- Problem details
Write out each line of the listing as it stands, without the images.

- Data shown
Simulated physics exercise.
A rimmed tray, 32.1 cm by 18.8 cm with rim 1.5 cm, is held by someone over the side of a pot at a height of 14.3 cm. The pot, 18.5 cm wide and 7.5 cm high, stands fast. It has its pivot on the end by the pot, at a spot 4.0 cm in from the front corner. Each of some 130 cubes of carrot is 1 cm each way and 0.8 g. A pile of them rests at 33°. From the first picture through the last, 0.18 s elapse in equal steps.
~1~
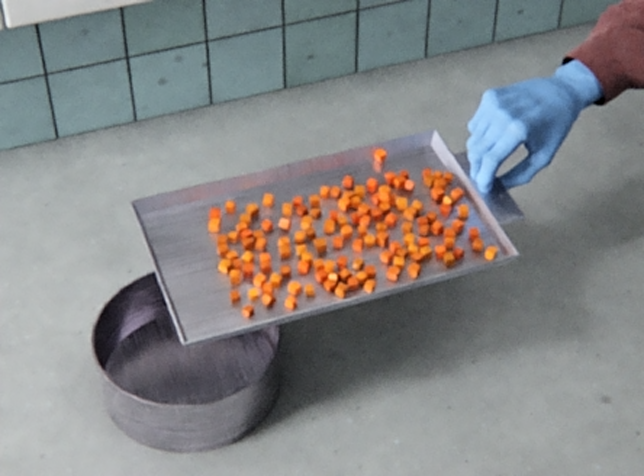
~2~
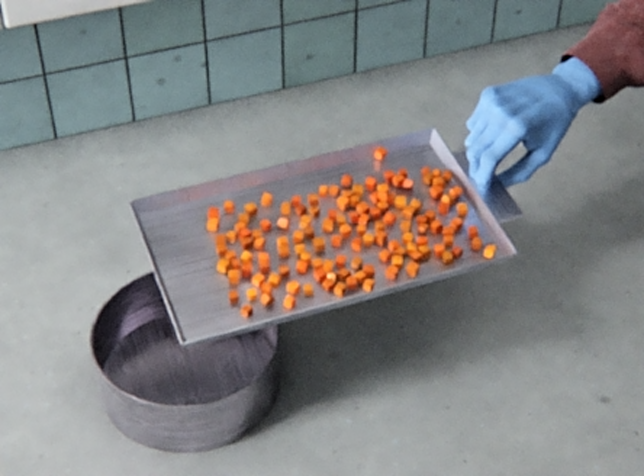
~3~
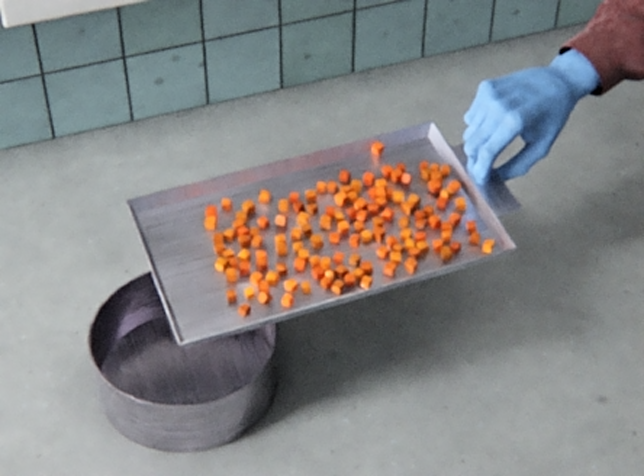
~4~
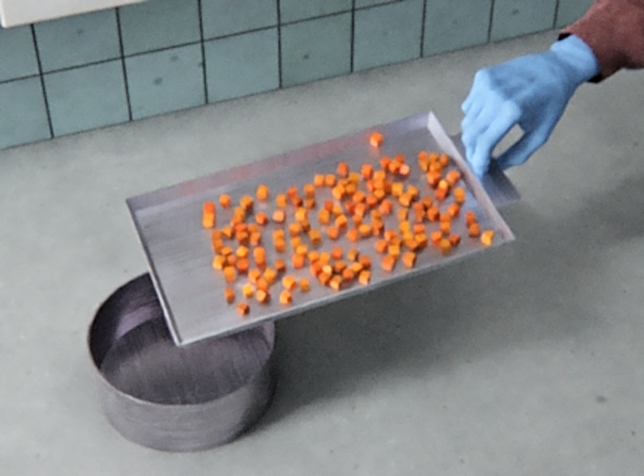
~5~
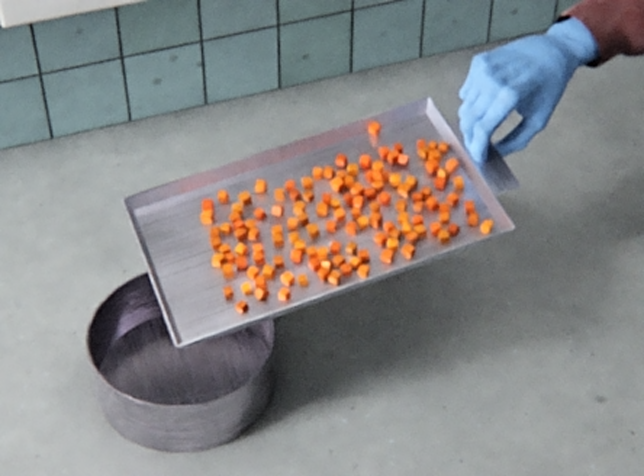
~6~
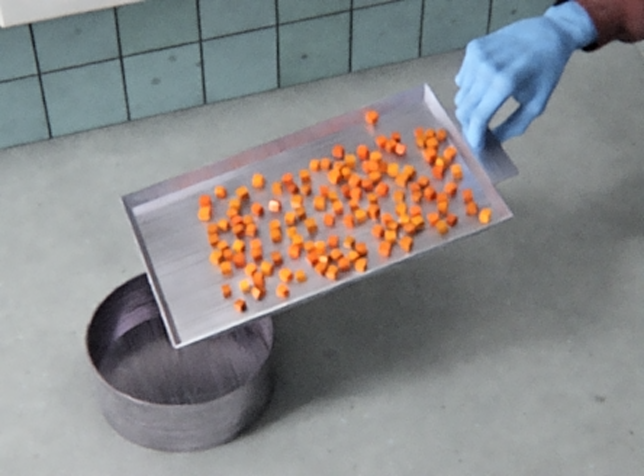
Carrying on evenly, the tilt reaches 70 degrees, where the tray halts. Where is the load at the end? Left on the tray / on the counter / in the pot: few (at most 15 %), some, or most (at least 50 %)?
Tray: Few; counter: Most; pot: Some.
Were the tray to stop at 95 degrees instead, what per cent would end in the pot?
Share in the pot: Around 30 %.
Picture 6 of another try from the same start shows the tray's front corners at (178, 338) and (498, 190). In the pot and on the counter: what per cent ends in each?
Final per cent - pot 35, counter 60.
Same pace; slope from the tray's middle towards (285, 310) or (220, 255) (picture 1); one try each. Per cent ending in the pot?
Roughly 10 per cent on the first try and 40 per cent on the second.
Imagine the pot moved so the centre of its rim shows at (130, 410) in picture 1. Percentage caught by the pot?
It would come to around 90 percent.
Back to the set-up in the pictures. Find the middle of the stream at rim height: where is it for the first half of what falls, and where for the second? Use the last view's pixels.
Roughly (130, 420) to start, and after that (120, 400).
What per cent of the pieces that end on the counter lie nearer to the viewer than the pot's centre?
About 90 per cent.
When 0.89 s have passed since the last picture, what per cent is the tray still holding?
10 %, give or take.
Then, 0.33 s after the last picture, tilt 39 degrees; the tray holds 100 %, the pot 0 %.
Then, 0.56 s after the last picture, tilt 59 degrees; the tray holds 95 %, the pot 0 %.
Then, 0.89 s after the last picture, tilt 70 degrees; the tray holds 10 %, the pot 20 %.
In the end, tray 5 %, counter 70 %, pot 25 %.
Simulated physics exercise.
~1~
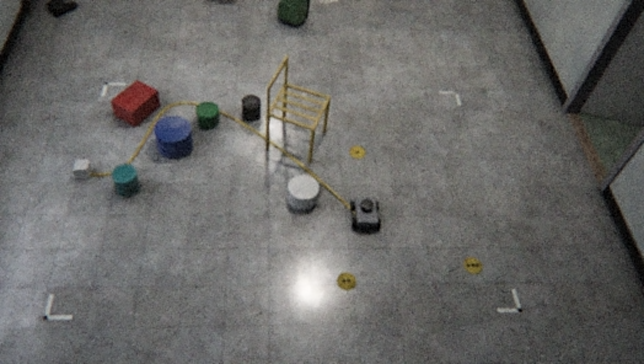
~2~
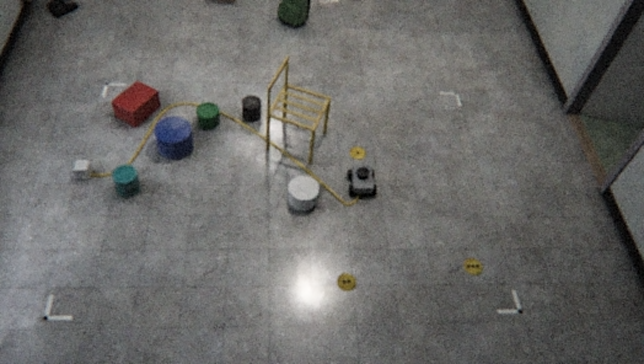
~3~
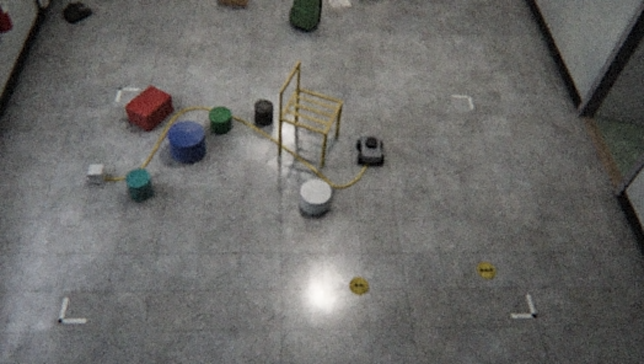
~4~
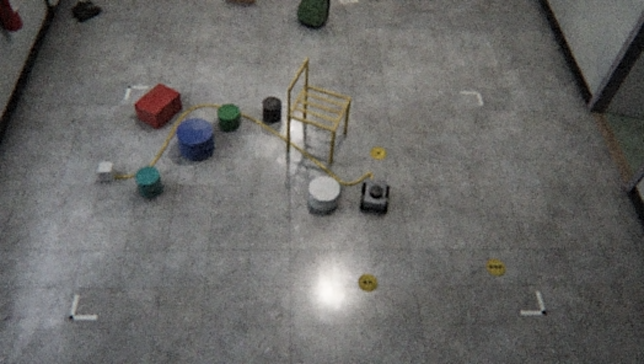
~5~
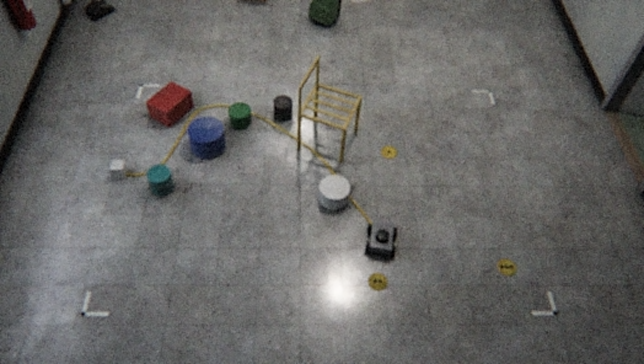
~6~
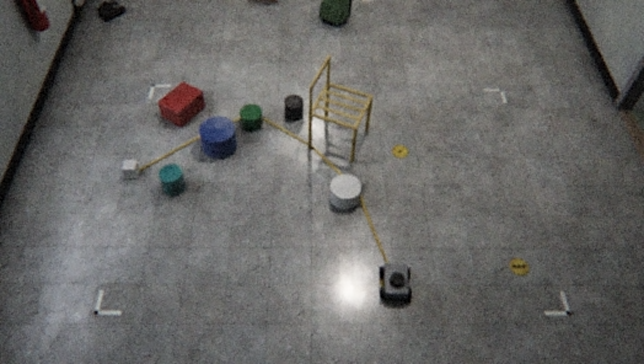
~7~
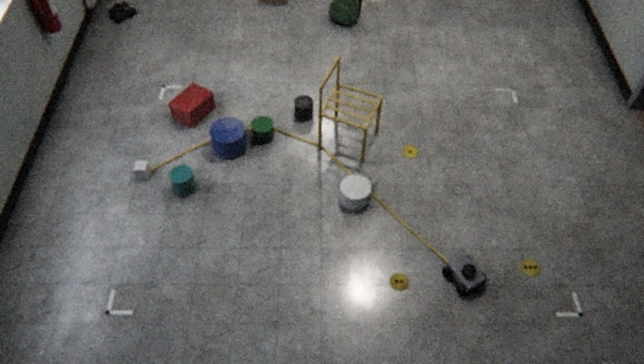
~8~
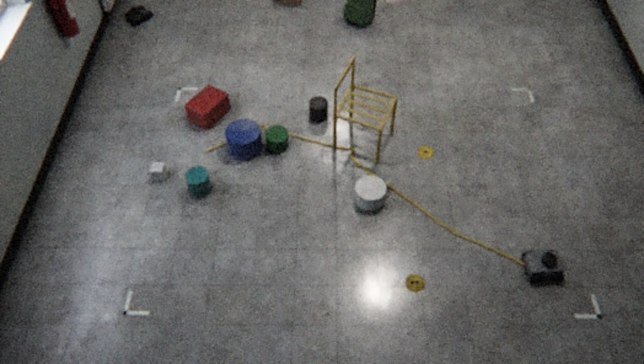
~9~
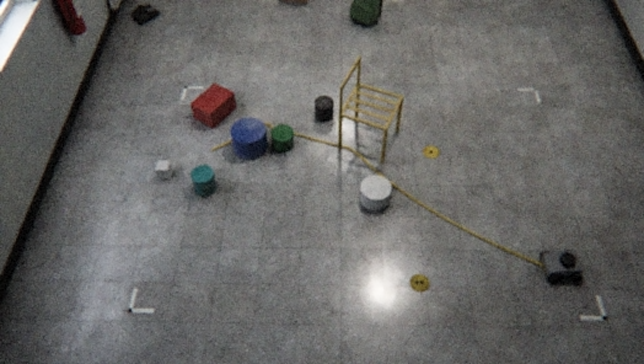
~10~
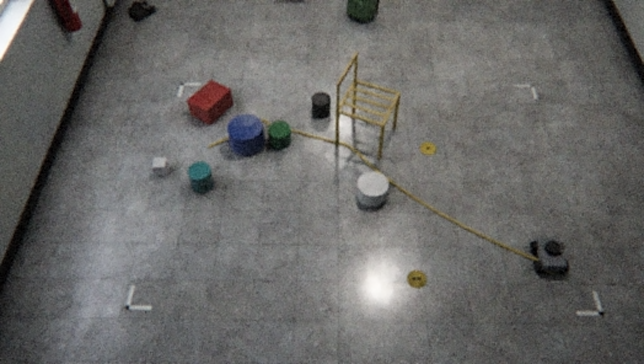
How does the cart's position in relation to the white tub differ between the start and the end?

- Solution to this task
Simulated physics exercise.
A rimmed tray, 32.1 cm by 18.8 cm with rim 1.5 cm, is held by someone over the side of a pot at a height of 14.3 cm. The pot, 18.5 cm wide and 7.5 cm high, stands fast. It has its pivot on the end by the pot, at a spot 4.0 cm in from the front corner. Each of some 130 cubes of carrot is 1 cm each way and 0.8 g. A pile of them rests at 33°. From the first picture through the last, 0.18 s elapse in equal steps.
~1~
~2~
~3~
~4~
~5~
~6~
Carrying on evenly, the tilt reaches 70 degrees, where the tray halts. Where is the load at the end? Left on the tray / on the counter / in the pot: few (at most 15 %), some, or most (at least 50 %)?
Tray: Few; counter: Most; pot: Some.
Were the tray to stop at 95 degrees instead, what per cent would end in the pot?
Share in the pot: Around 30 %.
Picture 6 of another try from the same start shows the tray's front corners at (178, 338) and (498, 190). In the pot and on the counter: what per cent ends in each?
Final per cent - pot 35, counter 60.
Same pace; slope from the tray's middle towards (285, 310) or (220, 255) (picture 1); one try each. Per cent ending in the pot?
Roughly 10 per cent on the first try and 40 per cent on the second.
Imagine the pot moved so the centre of its rim shows at (130, 410) in picture 1. Percentage caught by the pot?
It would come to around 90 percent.
Back to the set-up in the pictures. Find the middle of the stream at rim height: where is it for the first half of what falls, and where for the second? Use the last view's pixels.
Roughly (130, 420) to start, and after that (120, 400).
What per cent of the pieces that end on the counter lie nearer to the viewer than the pot's centre?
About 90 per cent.
When 0.89 s have passed since the last picture, what per cent is the tray still holding?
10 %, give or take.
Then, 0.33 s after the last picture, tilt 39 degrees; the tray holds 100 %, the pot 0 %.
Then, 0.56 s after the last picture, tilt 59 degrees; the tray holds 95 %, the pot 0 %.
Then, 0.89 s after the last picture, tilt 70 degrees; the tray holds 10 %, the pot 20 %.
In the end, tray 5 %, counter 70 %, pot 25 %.
Simulated physics exercise.
~1~
~2~
~3~
~4~
~5~
~6~
~7~
~8~
~9~
~10~
How does the cart's position in relation to the white tub differ between the start and the end?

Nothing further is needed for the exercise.